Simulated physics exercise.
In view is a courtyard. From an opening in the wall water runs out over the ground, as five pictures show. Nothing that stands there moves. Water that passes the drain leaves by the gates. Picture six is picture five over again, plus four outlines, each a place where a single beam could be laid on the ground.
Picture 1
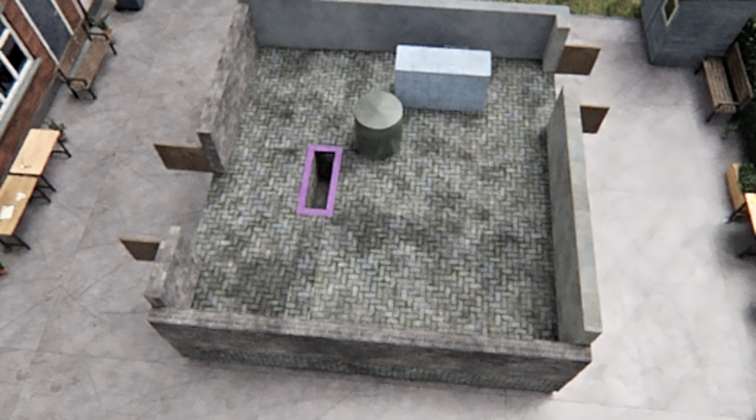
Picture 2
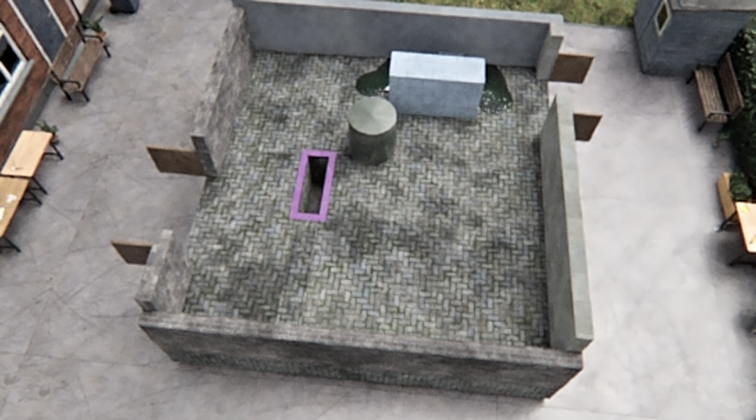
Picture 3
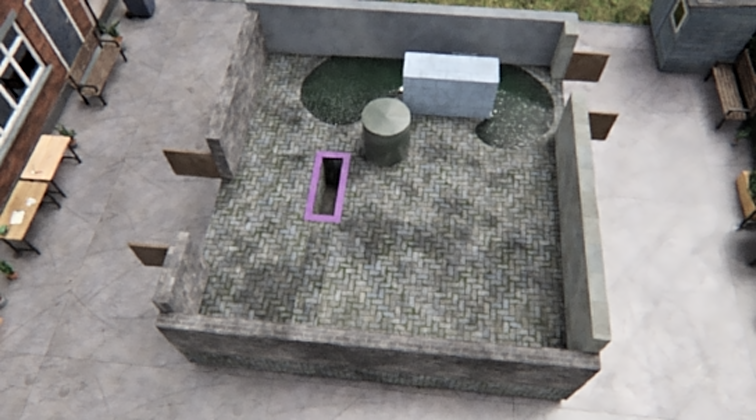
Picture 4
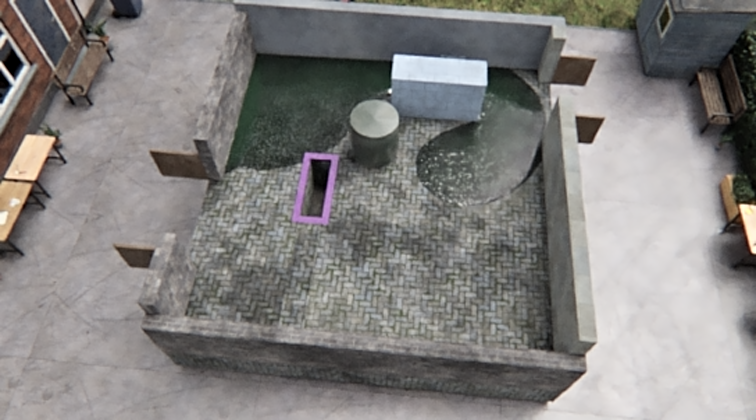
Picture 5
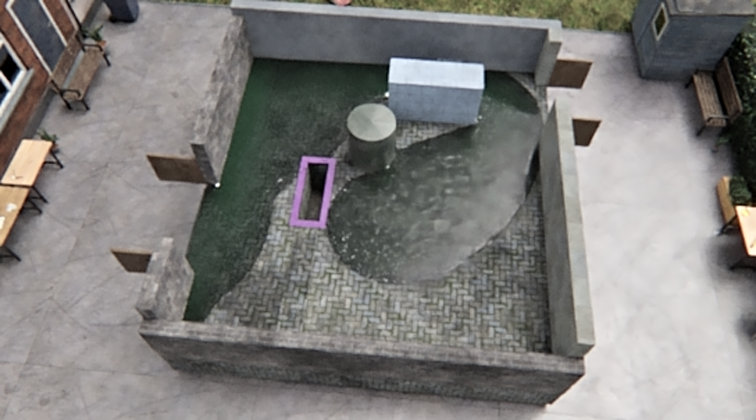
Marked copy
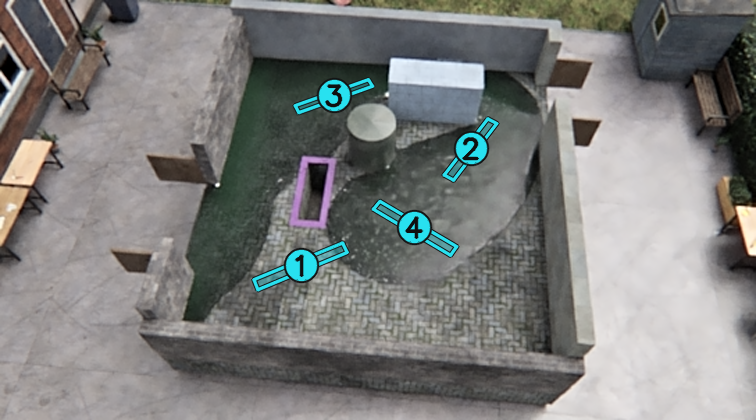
A walled courtyard paved in grey herringbone brick is seen from high above at a slant, with benches and wooden tables on the pale ground outside. A light grey box stands near the back wall, a grey-green cylinder beside it, and a purple-rimmed rectangular opening left of centre. Dark green water emerges around the box and spreads forward past the cylinder and down both sides, while the camera shifts slightly.
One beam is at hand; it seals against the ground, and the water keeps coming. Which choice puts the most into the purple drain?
4.
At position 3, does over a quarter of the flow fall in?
No, it does not.
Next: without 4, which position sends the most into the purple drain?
That would be 3.
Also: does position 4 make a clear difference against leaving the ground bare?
Yes, by a good deal.
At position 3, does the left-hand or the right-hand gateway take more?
More leaves on the left.
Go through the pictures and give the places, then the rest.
Outfall at (456, 51); purple drain at (320, 179); open gate at (215, 216); open gate at (544, 99); 3 % of the ground is wet; purple drain still dry.
Water covers 7 % of the ground and shows as far out as (365, 83); purple drain still dry.
Water covers 18 % of the ground and shows as far out as (305, 83); purple drain still dry.
Water covers 35 % of the ground and shows as far out as (235, 158); purple drain still dry.
Water covers 56 % of the ground and shows as far out as (189, 296); purple drain still dry.
On the marked copy, 1 from (255, 284) to (344, 247); 2 from (448, 177) to (492, 121); 3 from (297, 109) to (370, 82); 4 from (376, 205) to (453, 250).
For position 1, about 5 % of the stream runs into the purple drain, about 94 % out by the gates.
For position 2, about 4 % of the stream runs into the purple drain, about 94 % out by the gates.
For position 3, about 12 % of the stream runs into the purple drain, about 87 % out by the gates.
For position 4, about 20 % of the stream runs into the purple drain, about 79 % out by the gates.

+ + + + + + +

Aim of the task: Output only the lines running from the line with "One beam is" through the final line of the data, inclusive.

Solution:
One beam is at hand; it seals against the ground, and the water keeps coming. Which choice puts the most into the purple drain?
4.
At position 3, does over a quarter of the flow fall in?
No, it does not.
Next: without 4, which position sends the most into the purple drain?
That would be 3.
Also: does position 4 make a clear difference against leaving the ground bare?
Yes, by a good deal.
At position 3, does the left-hand or the right-hand gateway take more?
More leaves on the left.
Go through the pictures and give the places, then the rest.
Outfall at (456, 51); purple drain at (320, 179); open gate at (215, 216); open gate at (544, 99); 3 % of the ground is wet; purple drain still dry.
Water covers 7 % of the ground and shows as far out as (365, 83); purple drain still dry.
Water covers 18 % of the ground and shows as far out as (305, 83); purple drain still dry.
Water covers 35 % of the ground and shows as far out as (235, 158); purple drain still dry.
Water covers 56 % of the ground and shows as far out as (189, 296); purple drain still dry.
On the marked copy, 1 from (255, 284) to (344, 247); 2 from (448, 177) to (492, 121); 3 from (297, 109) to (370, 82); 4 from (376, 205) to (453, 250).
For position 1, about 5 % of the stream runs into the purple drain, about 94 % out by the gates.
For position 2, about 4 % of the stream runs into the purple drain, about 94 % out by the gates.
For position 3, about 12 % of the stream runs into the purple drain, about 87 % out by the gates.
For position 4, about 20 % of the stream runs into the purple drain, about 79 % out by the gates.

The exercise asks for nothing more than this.